> _What to do_
Reproduce each line exactly. Skip none.

> _Data provided_
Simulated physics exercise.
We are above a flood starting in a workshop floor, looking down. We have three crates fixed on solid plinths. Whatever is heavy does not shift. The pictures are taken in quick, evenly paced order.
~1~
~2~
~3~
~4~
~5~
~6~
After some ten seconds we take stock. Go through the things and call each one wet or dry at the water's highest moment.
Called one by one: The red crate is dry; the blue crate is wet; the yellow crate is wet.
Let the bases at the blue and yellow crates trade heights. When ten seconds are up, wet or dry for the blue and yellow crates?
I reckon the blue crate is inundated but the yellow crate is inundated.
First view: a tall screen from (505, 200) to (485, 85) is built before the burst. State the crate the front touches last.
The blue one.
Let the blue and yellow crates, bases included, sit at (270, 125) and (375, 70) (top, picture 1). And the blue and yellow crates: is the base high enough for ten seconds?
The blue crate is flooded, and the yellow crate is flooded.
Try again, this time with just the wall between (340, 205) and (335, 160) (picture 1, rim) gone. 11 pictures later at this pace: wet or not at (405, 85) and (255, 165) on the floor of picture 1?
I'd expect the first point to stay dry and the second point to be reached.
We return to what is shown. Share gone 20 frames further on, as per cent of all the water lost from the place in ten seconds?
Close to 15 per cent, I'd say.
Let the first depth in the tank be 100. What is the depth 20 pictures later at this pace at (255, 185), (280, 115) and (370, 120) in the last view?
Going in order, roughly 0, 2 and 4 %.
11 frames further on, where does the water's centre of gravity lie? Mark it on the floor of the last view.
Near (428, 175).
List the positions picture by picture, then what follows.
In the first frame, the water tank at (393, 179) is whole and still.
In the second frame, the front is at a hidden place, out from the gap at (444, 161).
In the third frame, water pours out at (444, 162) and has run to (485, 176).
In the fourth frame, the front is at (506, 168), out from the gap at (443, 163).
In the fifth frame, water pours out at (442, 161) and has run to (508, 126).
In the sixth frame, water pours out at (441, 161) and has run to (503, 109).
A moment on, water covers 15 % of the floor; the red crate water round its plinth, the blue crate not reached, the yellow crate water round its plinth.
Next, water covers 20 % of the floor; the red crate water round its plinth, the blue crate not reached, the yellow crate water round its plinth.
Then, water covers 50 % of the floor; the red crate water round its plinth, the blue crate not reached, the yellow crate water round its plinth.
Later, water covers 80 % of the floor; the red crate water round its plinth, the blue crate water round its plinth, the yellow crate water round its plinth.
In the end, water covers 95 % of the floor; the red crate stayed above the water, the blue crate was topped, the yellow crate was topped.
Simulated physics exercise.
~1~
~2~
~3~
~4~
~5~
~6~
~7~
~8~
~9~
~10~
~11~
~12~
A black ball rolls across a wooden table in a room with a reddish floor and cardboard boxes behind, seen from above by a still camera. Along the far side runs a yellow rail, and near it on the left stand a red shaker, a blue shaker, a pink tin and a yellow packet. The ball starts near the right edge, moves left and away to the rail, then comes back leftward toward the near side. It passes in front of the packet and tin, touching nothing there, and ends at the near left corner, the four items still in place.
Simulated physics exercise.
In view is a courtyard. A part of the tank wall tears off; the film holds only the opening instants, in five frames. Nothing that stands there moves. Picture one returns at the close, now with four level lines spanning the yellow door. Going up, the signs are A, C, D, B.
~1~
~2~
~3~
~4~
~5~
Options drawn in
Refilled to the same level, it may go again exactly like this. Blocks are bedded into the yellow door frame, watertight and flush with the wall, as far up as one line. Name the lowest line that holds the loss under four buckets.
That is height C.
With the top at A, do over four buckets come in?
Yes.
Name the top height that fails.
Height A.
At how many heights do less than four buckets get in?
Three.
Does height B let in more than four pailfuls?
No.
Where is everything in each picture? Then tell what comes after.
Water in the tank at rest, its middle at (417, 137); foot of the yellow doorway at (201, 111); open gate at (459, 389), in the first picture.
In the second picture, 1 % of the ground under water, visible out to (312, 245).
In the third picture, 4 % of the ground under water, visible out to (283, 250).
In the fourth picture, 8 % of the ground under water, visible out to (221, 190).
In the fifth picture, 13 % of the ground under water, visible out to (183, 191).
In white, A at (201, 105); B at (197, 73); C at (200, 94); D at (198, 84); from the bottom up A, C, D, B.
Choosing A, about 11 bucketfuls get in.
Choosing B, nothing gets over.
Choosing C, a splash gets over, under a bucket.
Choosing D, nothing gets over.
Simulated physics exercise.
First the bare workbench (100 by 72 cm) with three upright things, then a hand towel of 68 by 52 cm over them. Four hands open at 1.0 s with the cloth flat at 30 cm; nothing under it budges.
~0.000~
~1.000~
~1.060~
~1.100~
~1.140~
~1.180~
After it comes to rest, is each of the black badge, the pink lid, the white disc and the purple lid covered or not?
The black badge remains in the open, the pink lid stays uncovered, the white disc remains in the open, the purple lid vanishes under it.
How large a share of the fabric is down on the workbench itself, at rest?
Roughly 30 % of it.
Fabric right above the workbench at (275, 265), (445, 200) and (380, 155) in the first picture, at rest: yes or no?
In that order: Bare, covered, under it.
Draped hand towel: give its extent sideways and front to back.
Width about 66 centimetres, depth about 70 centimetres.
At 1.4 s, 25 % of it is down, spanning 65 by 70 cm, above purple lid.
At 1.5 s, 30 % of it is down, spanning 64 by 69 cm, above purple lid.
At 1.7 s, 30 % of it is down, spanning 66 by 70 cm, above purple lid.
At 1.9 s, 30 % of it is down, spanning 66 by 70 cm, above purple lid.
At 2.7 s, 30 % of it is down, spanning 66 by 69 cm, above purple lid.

> _Solved problem_
Simulated physics exercise.
We are above a flood starting in a workshop floor, looking down. We have three crates fixed on solid plinths. Whatever is heavy does not shift. The pictures are taken in quick, evenly paced order.
~1~
~2~
~3~
~4~
~5~
~6~
After some ten seconds we take stock. Go through the things and call each one wet or dry at the water's highest moment.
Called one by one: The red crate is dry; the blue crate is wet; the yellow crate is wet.
Let the bases at the blue and yellow crates trade heights. When ten seconds are up, wet or dry for the blue and yellow crates?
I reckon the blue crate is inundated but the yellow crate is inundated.
First view: a tall screen from (505, 200) to (485, 85) is built before the burst. State the crate the front touches last.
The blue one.
Let the blue and yellow crates, bases included, sit at (270, 125) and (375, 70) (top, picture 1). And the blue and yellow crates: is the base high enough for ten seconds?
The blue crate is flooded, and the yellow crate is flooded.
Try again, this time with just the wall between (340, 205) and (335, 160) (picture 1, rim) gone. 11 pictures later at this pace: wet or not at (405, 85) and (255, 165) on the floor of picture 1?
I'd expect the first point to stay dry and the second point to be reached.
We return to what is shown. Share gone 20 frames further on, as per cent of all the water lost from the place in ten seconds?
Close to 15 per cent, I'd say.
Let the first depth in the tank be 100. What is the depth 20 pictures later at this pace at (255, 185), (280, 115) and (370, 120) in the last view?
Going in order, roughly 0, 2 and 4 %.
11 frames further on, where does the water's centre of gravity lie? Mark it on the floor of the last view.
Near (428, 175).
List the positions picture by picture, then what follows.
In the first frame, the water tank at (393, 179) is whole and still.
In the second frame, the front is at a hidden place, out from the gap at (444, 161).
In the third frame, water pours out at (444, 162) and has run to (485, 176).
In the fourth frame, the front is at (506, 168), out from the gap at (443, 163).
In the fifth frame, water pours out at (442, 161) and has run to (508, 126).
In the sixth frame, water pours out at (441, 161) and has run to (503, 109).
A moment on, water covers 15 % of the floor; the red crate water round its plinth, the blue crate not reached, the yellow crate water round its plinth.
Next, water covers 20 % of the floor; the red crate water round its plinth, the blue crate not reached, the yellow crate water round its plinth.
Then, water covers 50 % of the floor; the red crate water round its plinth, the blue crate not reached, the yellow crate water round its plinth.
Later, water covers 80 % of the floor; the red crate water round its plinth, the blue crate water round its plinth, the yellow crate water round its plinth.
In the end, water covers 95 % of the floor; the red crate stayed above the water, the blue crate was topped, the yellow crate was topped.
Simulated physics exercise.
~1~
~2~
~3~
~4~
~5~
~6~
~7~
~8~
~9~
~10~
~11~
~12~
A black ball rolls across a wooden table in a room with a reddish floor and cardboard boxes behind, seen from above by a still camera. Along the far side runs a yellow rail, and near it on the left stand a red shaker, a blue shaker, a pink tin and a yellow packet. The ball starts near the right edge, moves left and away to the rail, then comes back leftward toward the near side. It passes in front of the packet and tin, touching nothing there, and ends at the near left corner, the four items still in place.
Simulated physics exercise.
In view is a courtyard. A part of the tank wall tears off; the film holds only the opening instants, in five frames. Nothing that stands there moves. Picture one returns at the close, now with four level lines spanning the yellow door. Going up, the signs are A, C, D, B.
~1~
~2~
~3~
~4~
~5~
Options drawn in
Refilled to the same level, it may go again exactly like this. Blocks are bedded into the yellow door frame, watertight and flush with the wall, as far up as one line. Name the lowest line that holds the loss under four buckets.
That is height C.
With the top at A, do over four buckets come in?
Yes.
Name the top height that fails.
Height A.
At how many heights do less than four buckets get in?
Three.
Does height B let in more than four pailfuls?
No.
Where is everything in each picture? Then tell what comes after.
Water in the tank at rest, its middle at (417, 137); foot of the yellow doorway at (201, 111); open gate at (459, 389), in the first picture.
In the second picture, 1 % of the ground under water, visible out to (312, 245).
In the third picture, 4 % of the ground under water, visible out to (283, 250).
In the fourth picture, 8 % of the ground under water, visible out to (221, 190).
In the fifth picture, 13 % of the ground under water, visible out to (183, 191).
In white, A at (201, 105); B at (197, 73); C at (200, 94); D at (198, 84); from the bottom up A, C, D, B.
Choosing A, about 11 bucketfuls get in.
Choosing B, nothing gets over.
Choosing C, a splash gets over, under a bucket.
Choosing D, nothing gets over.
Simulated physics exercise.
First the bare workbench (100 by 72 cm) with three upright things, then a hand towel of 68 by 52 cm over them. Four hands open at 1.0 s with the cloth flat at 30 cm; nothing under it budges.
~0.000~
~1.000~
~1.060~
~1.100~
~1.140~
~1.180~
After it comes to rest, is each of the black badge, the pink lid, the white disc and the purple lid covered or not?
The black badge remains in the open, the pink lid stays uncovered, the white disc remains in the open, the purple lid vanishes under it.
How large a share of the fabric is down on the workbench itself, at rest?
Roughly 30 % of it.
Fabric right above the workbench at (275, 265), (445, 200) and (380, 155) in the first picture, at rest: yes or no?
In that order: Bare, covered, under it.
Draped hand towel: give its extent sideways and front to back.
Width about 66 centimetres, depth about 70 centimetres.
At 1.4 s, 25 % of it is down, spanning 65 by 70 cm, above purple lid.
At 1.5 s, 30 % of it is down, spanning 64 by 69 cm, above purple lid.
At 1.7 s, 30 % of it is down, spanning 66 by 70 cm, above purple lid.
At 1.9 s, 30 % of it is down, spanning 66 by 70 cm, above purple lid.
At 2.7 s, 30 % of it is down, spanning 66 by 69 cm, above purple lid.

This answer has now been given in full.